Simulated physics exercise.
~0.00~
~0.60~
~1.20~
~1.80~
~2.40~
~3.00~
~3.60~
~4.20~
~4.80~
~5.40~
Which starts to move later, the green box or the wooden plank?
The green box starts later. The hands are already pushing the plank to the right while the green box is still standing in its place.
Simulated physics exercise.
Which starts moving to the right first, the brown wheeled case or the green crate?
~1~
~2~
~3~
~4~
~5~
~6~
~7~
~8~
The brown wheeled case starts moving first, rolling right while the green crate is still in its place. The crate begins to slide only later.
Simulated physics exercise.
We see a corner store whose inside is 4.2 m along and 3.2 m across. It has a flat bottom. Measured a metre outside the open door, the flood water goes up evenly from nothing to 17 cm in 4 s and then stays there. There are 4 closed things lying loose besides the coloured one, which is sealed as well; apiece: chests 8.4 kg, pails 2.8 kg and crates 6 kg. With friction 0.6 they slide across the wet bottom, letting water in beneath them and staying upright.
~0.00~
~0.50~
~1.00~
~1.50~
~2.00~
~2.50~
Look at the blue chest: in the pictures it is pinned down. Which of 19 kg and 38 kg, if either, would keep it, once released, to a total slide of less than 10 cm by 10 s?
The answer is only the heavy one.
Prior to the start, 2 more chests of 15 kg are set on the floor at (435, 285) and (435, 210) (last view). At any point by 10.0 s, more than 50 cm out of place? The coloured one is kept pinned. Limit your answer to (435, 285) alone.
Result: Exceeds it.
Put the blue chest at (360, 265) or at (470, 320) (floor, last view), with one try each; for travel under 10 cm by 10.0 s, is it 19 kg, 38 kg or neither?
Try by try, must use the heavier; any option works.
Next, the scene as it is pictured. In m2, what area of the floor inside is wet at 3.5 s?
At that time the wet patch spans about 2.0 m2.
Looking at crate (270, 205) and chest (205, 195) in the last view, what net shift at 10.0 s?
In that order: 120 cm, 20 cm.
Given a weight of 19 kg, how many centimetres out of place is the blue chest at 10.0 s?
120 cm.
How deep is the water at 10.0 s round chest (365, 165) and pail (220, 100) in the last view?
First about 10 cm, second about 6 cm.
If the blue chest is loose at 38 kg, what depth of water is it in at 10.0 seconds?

**Short exercise**
Identify each line in the records above that contains the word "loose", and copy it out in full.

**Task response**
We see a corner store whose inside is 4.2 m along and 3.2 m across. It has a flat bottom. Measured a metre outside the open door, the flood water goes up evenly from nothing to 17 cm in 4 s and then stays there. There are 4 closed things lying loose besides the coloured one, which is sealed as well; apiece: chests 8.4 kg, pails 2.8 kg and crates 6 kg. With friction 0.6 they slide across the wet bottom, letting water in beneath them and staying upright.
If the blue chest is loose at 38 kg, what depth of water is it in at 10.0 seconds?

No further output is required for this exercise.